◆ **Given exercise**: Quote the lines that run from the line containing "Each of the" down to the line containing "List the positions". Include both of those lines, reproduce each exactly, and omit everything else.

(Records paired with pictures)
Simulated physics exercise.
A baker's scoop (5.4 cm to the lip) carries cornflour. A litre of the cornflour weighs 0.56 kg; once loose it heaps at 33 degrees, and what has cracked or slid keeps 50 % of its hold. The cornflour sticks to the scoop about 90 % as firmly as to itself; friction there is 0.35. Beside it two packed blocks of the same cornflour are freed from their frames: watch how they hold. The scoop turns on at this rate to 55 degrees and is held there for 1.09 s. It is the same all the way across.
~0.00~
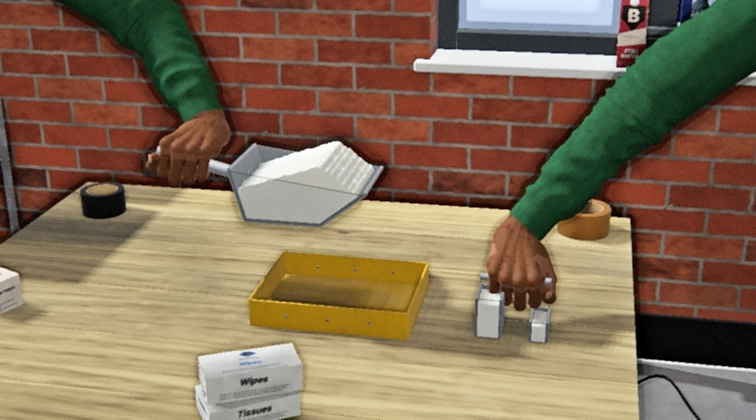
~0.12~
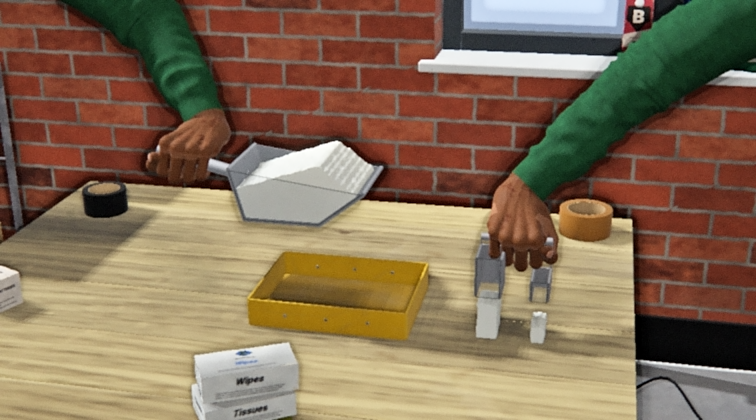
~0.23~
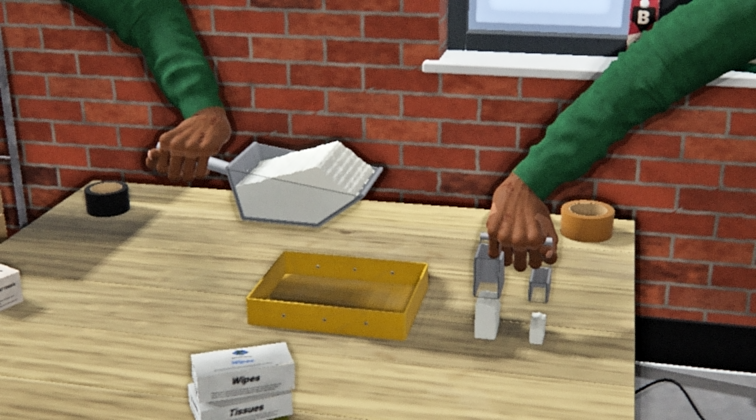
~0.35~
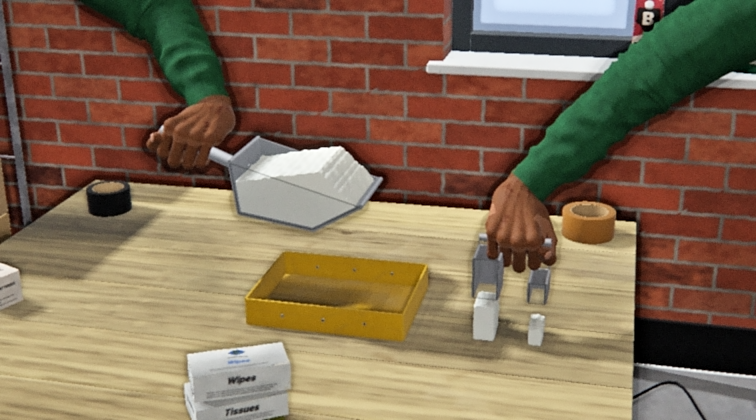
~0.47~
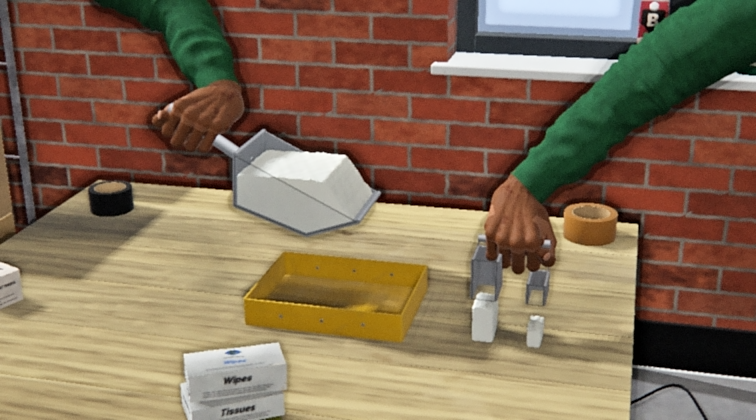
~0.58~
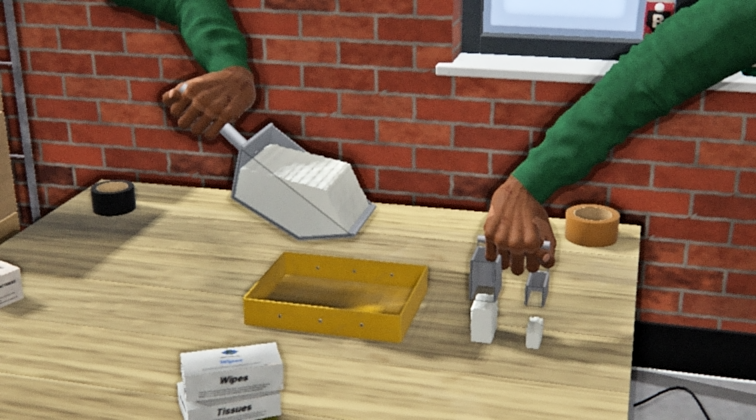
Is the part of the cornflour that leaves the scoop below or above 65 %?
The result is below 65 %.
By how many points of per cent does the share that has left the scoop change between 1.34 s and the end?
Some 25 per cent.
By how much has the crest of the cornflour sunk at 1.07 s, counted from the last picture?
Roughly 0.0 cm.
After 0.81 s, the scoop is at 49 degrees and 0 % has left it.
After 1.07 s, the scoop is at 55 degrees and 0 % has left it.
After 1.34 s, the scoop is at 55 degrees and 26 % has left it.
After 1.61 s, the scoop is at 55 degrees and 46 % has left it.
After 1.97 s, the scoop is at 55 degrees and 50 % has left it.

--

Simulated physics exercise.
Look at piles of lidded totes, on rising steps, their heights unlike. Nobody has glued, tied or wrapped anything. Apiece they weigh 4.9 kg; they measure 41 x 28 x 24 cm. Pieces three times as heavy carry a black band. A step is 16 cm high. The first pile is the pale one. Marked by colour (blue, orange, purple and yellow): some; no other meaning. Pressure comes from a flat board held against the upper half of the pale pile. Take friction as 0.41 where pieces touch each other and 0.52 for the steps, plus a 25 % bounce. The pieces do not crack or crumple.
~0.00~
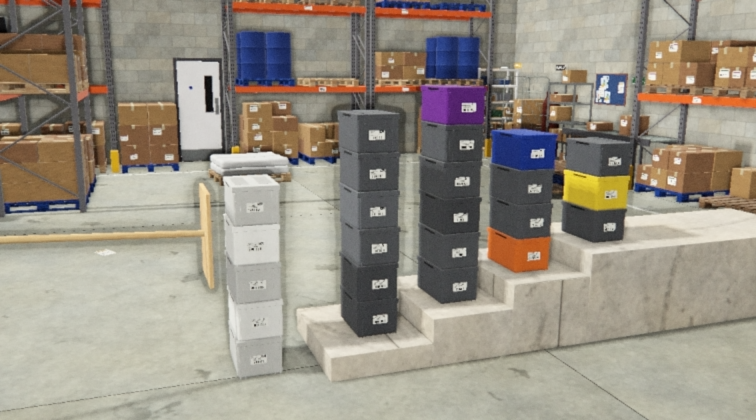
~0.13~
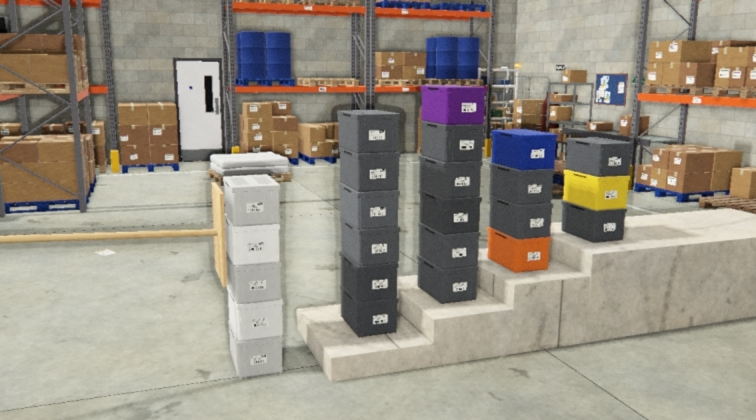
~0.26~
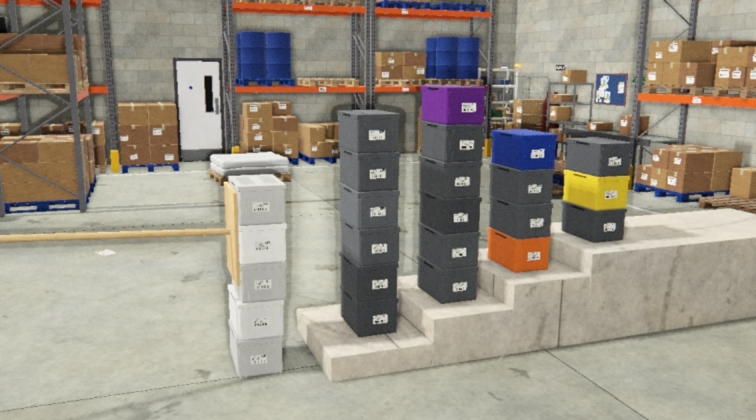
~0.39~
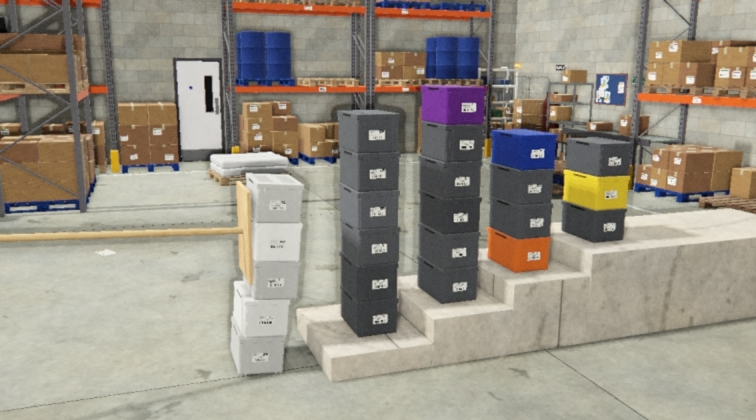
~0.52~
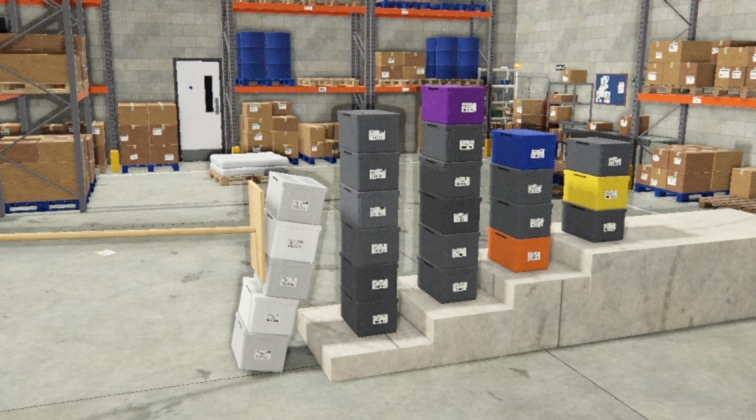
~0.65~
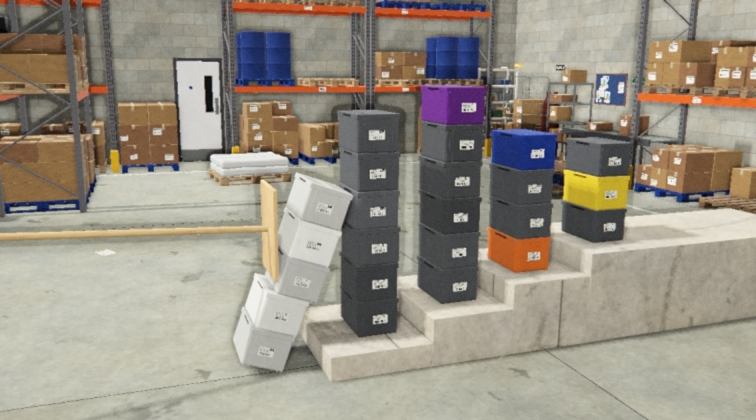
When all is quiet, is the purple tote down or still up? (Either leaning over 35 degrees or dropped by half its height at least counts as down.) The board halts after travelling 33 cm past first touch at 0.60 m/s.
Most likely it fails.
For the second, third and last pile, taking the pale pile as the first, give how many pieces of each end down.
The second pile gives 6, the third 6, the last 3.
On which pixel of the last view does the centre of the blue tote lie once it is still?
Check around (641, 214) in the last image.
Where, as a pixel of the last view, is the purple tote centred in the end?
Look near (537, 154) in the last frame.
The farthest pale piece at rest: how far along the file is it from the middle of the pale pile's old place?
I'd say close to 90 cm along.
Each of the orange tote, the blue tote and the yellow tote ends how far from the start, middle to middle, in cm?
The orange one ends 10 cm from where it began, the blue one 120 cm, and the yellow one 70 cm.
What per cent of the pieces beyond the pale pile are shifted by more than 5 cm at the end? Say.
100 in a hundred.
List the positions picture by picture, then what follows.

◆ **Output of the task**:
Each of the orange tote, the blue tote and the yellow tote ends how far from the start, middle to middle, in cm?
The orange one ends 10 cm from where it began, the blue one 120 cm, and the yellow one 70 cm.
What per cent of the pieces beyond the pale pile are shifted by more than 5 cm at the end? Say.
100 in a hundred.
List the positions picture by picture, then what follows.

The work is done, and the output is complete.